Please quote only the lines that start at the one with "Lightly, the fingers" and go on to the last line of the data, both ends kept.

--- Begin ---

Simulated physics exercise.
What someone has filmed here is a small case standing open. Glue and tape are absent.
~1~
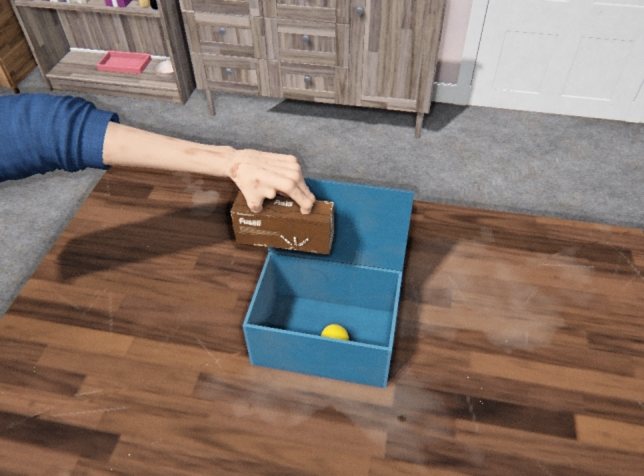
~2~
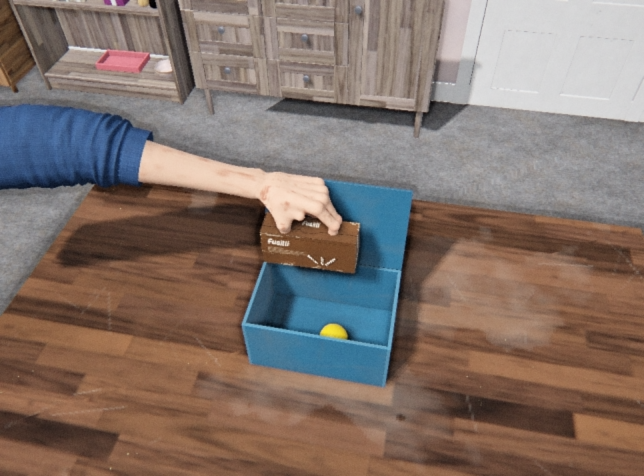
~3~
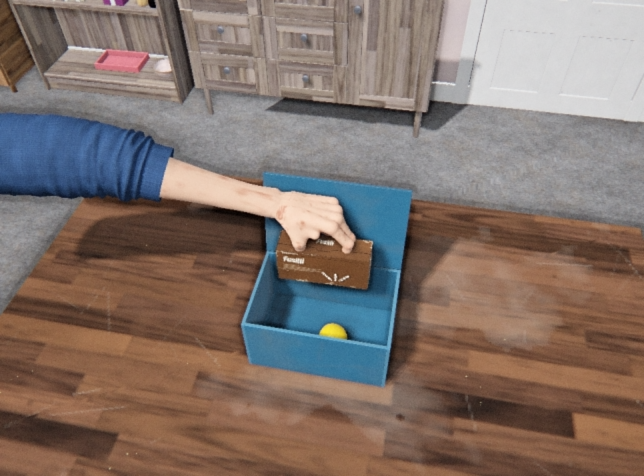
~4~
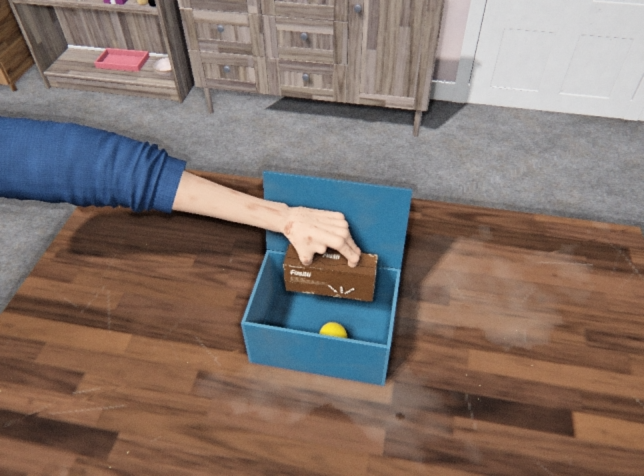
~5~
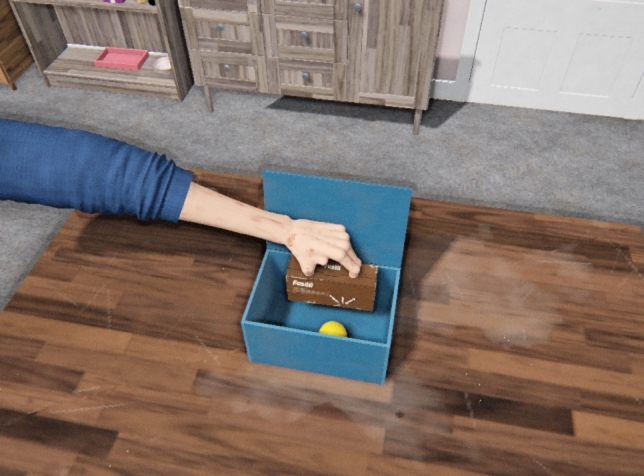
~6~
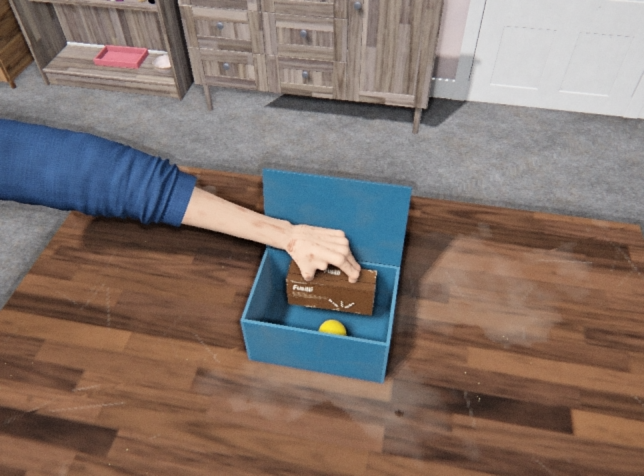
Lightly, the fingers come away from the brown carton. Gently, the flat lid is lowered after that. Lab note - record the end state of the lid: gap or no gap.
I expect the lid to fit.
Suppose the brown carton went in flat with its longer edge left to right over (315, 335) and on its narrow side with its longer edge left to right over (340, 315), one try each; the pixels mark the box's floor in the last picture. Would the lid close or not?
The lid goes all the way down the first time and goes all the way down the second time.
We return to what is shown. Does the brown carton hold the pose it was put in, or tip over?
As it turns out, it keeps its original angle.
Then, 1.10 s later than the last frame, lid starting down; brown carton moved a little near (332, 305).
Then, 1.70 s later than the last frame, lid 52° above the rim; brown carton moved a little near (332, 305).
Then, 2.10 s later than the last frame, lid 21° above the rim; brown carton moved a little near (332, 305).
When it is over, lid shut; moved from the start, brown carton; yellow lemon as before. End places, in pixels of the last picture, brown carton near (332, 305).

--- End ---

Solved problem ▸
Lightly, the fingers come away from the brown carton. Gently, the flat lid is lowered after that. Lab note - record the end state of the lid: gap or no gap.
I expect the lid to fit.
Suppose the brown carton went in flat with its longer edge left to right over (315, 335) and on its narrow side with its longer edge left to right over (340, 315), one try each; the pixels mark the box's floor in the last picture. Would the lid close or not?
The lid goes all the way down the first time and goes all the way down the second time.
We return to what is shown. Does the brown carton hold the pose it was put in, or tip over?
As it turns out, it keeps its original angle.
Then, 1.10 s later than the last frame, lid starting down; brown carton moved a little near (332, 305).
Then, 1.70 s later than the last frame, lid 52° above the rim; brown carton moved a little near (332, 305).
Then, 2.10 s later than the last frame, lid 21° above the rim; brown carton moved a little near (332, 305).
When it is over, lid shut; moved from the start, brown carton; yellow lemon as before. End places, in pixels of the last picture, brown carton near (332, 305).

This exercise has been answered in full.